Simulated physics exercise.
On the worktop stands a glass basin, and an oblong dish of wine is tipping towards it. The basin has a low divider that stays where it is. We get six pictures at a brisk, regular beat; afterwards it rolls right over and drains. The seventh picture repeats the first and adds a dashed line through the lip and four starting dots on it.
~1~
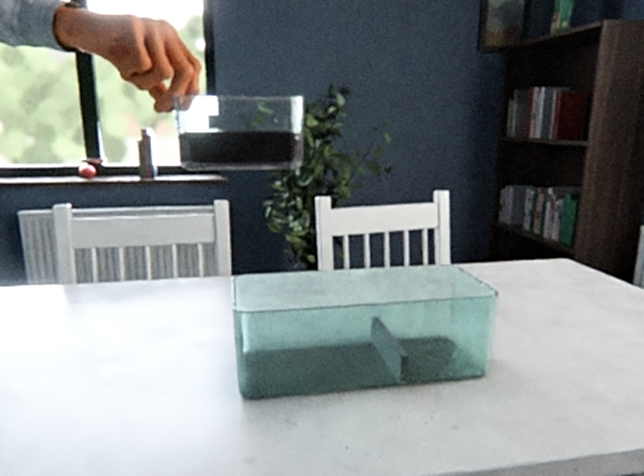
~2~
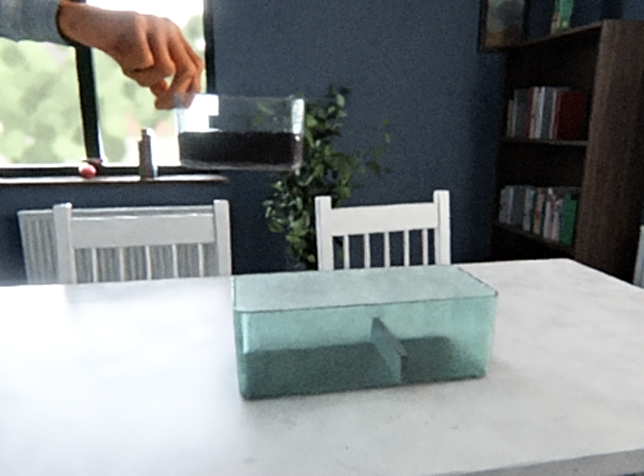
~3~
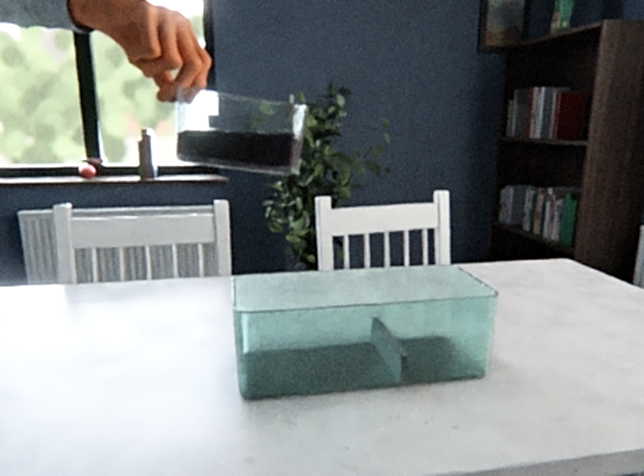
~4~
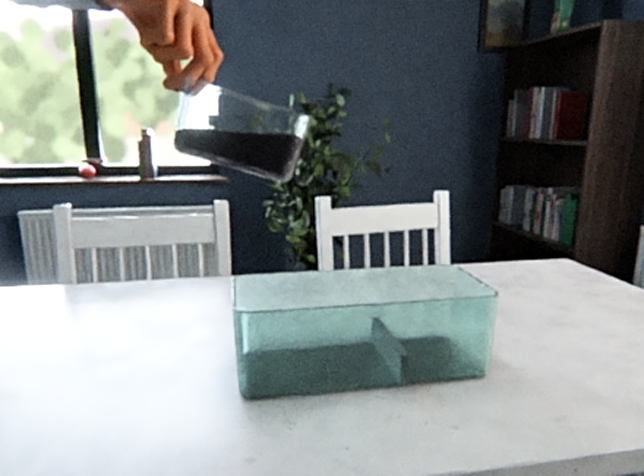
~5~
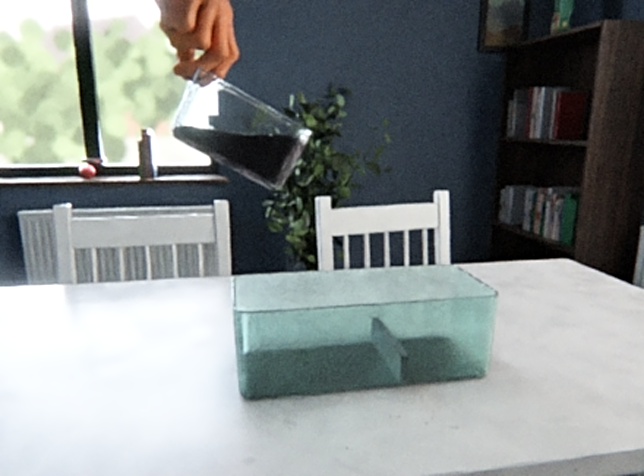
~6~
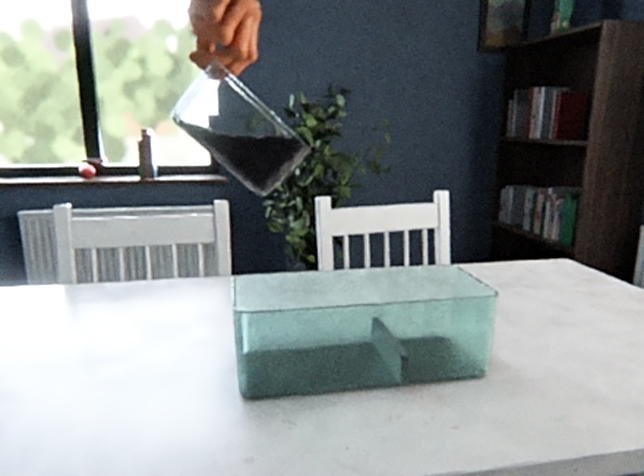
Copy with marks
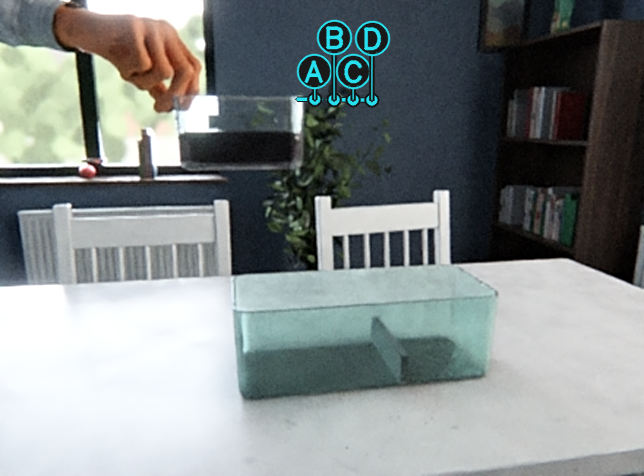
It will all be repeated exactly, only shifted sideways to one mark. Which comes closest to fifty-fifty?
Use dot C.
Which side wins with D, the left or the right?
More ends on the right.
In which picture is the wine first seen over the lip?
In picture 6.
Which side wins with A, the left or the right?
The left side.
On the marked copy, A at (314, 99); B at (334, 99); C at (353, 99); D at (371, 100).
Choosing A, about 91 % ends left of the wall and 6 % right of it; 3 % is lost outside.
Choosing B, about 74 % ends left of the wall and 24 % right of it.
Choosing C, about 47 % ends left of the wall and 51 % right of it.
Choosing D, about 31 % ends left of the wall and 67 % right of it.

# # # # # # #

- YOUR TASK
Begin with the line that contains "Copy with marks" and copy every line through the end of the listing, exactly as written, both ends included. Pictures are not part of the copy.

- ANSWER FOR THE TASK
Copy with marks
It will all be repeated exactly, only shifted sideways to one mark. Which comes closest to fifty-fifty?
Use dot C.
Which side wins with D, the left or the right?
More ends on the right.
In which picture is the wine first seen over the lip?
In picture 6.
Which side wins with A, the left or the right?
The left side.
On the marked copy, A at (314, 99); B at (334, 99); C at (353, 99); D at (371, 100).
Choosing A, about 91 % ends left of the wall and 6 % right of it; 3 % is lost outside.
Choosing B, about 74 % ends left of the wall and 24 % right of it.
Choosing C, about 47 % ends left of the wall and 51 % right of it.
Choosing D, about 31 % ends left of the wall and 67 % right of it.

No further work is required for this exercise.